--- Start ---

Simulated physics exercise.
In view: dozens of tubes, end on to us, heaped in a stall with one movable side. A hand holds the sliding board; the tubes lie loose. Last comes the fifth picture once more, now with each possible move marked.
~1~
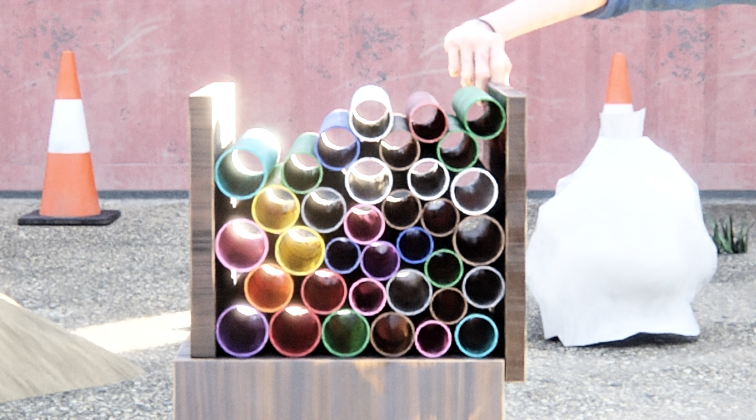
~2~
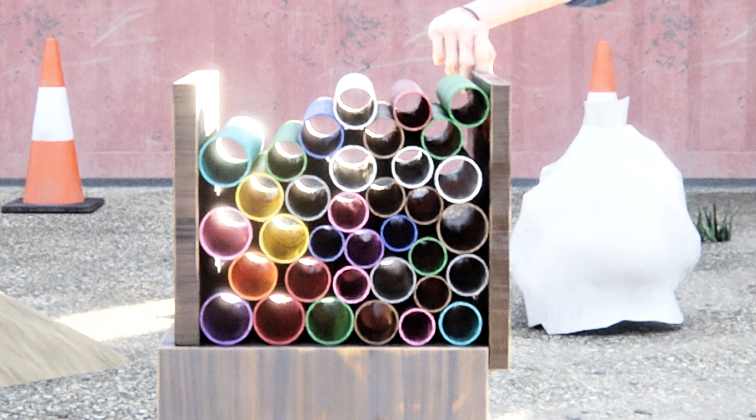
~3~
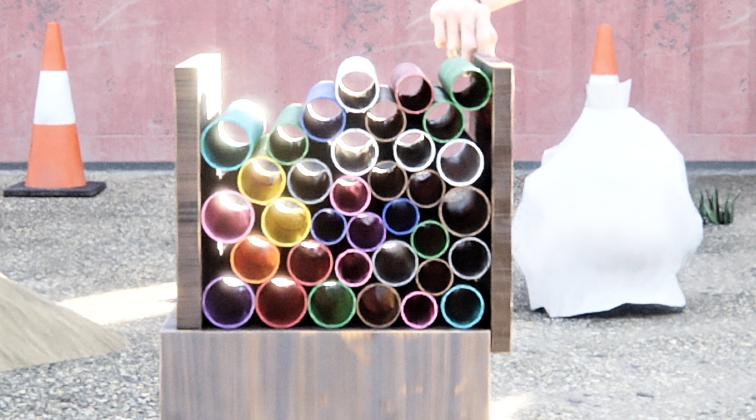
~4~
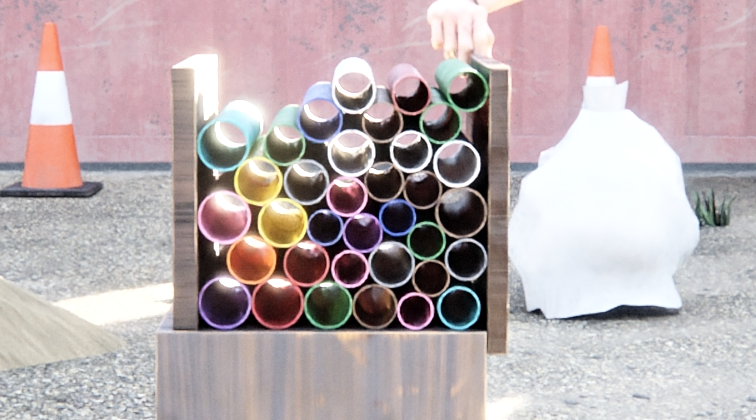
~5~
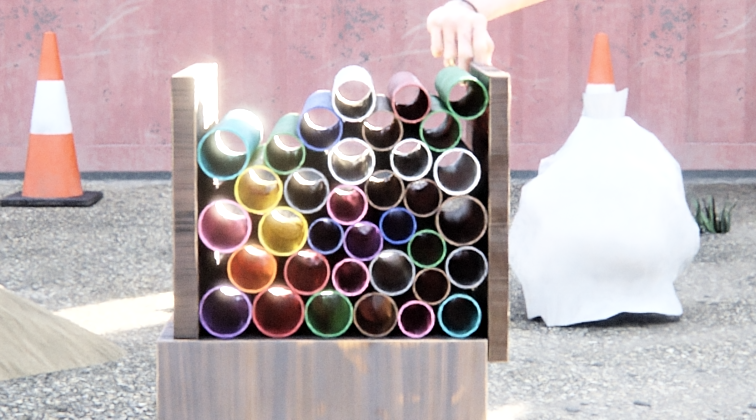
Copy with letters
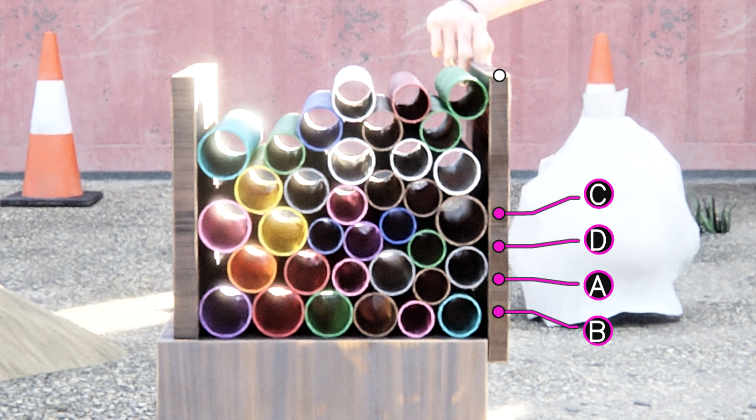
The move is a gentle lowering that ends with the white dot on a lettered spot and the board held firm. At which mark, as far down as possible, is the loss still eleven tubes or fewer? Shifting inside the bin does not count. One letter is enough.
At most to A.
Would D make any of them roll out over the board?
At D: Yes.
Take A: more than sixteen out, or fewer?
Fewer than sixteen.
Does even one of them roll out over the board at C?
Yes, at C.
On the marked copy, A at (499, 279); B at (499, 312); C at (499, 214); D at (499, 246); the white dot at (500, 76).
Taking A. A third of the way, top of the board (488, 180).
Two thirds of the way, top of the board (488, 278).
When it is over, top of the board (488, 278), eleven out over the board.
As for the rest, B more than eleven out over the board; C about seven out over the board; D about seven out over the board.
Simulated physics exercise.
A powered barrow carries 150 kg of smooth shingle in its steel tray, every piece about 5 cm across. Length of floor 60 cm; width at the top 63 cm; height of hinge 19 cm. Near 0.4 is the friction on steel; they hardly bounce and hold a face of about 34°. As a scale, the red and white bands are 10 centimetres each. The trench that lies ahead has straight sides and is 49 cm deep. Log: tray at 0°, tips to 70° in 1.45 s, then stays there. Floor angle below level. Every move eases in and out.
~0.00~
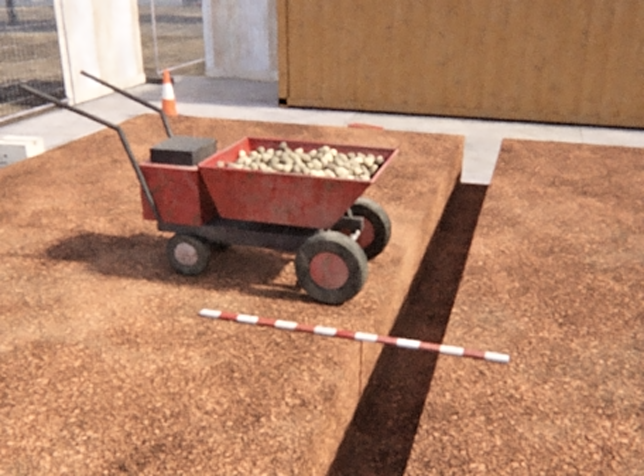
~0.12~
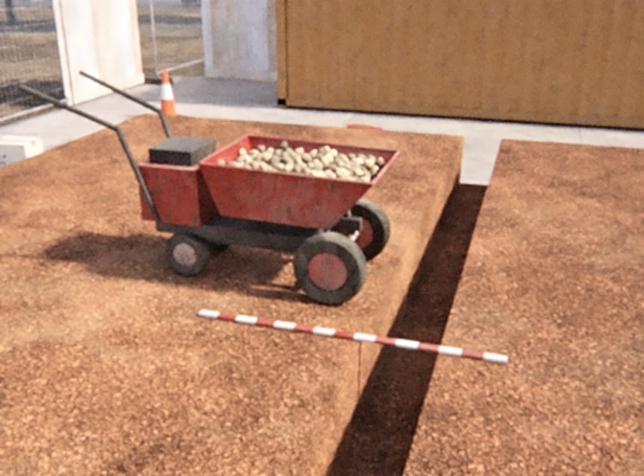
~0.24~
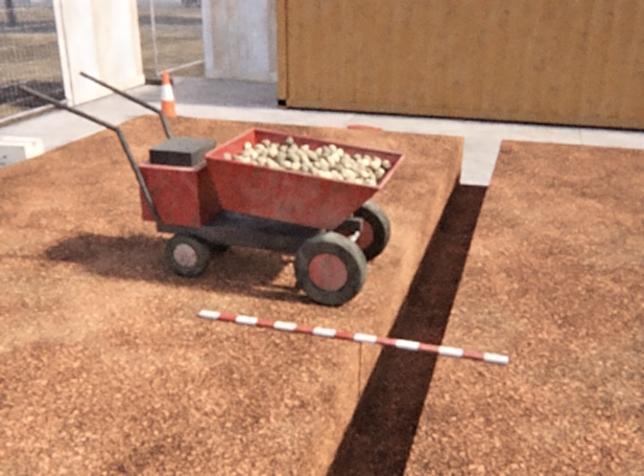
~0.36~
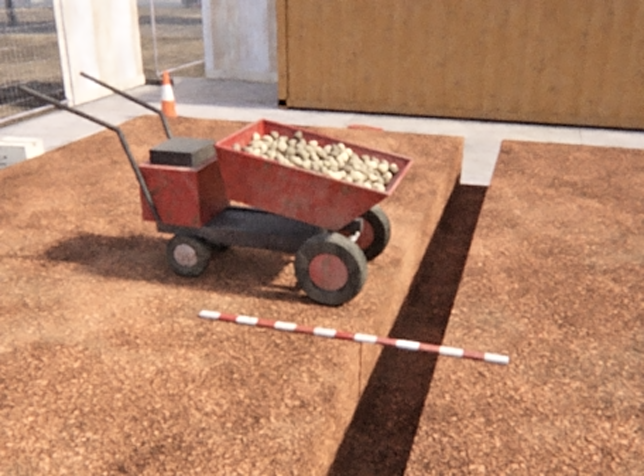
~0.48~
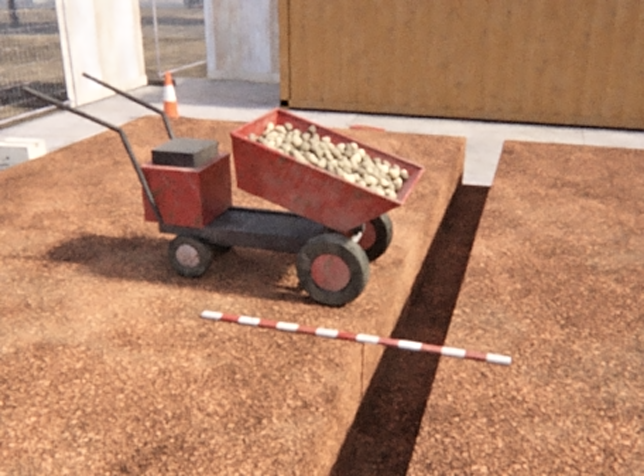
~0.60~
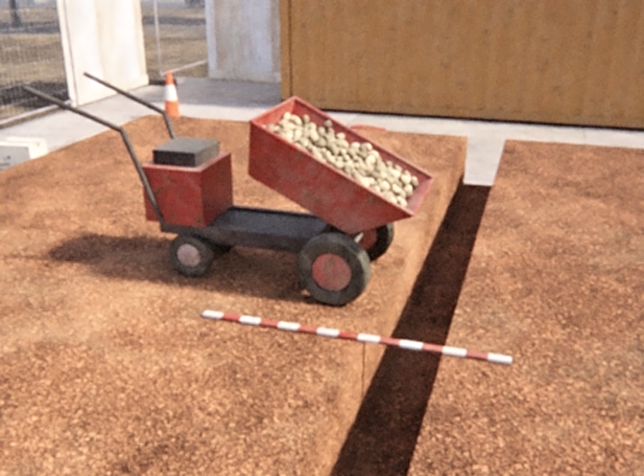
On reddish ground beside a trench, a red barrow's stone-filled tray gradually tilts toward the right.
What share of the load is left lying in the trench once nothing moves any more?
About 32 per cent.
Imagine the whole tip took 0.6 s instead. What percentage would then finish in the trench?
I'd put it at roughly 20 per cent.
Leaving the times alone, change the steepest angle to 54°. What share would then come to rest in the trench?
Share in trench: Approx. 30%.
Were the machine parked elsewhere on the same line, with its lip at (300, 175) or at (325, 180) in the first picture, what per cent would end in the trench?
That gives roughly 100 per cent and roughly 90 per cent.
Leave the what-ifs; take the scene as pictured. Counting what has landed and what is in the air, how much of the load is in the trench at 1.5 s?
About 5 per cent by then.
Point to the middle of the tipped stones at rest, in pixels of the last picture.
Roughly at pixel (495, 297).
After 1.1 s the floor is at 59°; 99 % in the tray, 1 % in the trench; the foremost stones are at (455, 257).
After 1.5 s the floor is at 70°; 43 % in the tray, 6 % in the trench, 50 % past the trench; the foremost stones are at (574, 315).
After 1.9 s the floor is at 70°; 15 % in the tray, 15 % in the trench, 70 % past the trench; the foremost stones are past the picture's edge.
After 3.8 s the floor is at 70°; 0 % in the tray, 32 % in the trench, 68 % past the trench; the foremost stones are past the picture's edge.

--- End ---

▸ **CHALLENGE**: Please write out all of the material above without changing a word, and omit any pictures.

▸ **EXERCISE RESPONSE**:
Simulated physics exercise.
In view: dozens of tubes, end on to us, heaped in a stall with one movable side. A hand holds the sliding board; the tubes lie loose. Last comes the fifth picture once more, now with each possible move marked.
~1~
~2~
~3~
~4~
~5~
Copy with letters
The move is a gentle lowering that ends with the white dot on a lettered spot and the board held firm. At which mark, as far down as possible, is the loss still eleven tubes or fewer? Shifting inside the bin does not count. One letter is enough.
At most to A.
Would D make any of them roll out over the board?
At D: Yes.
Take A: more than sixteen out, or fewer?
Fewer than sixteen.
Does even one of them roll out over the board at C?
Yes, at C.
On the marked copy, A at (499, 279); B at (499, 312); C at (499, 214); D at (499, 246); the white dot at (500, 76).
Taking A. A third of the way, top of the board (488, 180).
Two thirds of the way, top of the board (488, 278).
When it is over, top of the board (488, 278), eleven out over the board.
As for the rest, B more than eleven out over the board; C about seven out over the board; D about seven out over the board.
Simulated physics exercise.
A powered barrow carries 150 kg of smooth shingle in its steel tray, every piece about 5 cm across. Length of floor 60 cm; width at the top 63 cm; height of hinge 19 cm. Near 0.4 is the friction on steel; they hardly bounce and hold a face of about 34°. As a scale, the red and white bands are 10 centimetres each. The trench that lies ahead has straight sides and is 49 cm deep. Log: tray at 0°, tips to 70° in 1.45 s, then stays there. Floor angle below level. Every move eases in and out.
~0.00~
~0.12~
~0.24~
~0.36~
~0.48~
~0.60~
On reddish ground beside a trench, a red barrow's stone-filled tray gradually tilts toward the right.
What share of the load is left lying in the trench once nothing moves any more?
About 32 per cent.
Imagine the whole tip took 0.6 s instead. What percentage would then finish in the trench?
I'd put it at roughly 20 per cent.
Leaving the times alone, change the steepest angle to 54°. What share would then come to rest in the trench?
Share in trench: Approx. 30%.
Were the machine parked elsewhere on the same line, with its lip at (300, 175) or at (325, 180) in the first picture, what per cent would end in the trench?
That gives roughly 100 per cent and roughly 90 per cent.
Leave the what-ifs; take the scene as pictured. Counting what has landed and what is in the air, how much of the load is in the trench at 1.5 s?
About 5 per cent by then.
Point to the middle of the tipped stones at rest, in pixels of the last picture.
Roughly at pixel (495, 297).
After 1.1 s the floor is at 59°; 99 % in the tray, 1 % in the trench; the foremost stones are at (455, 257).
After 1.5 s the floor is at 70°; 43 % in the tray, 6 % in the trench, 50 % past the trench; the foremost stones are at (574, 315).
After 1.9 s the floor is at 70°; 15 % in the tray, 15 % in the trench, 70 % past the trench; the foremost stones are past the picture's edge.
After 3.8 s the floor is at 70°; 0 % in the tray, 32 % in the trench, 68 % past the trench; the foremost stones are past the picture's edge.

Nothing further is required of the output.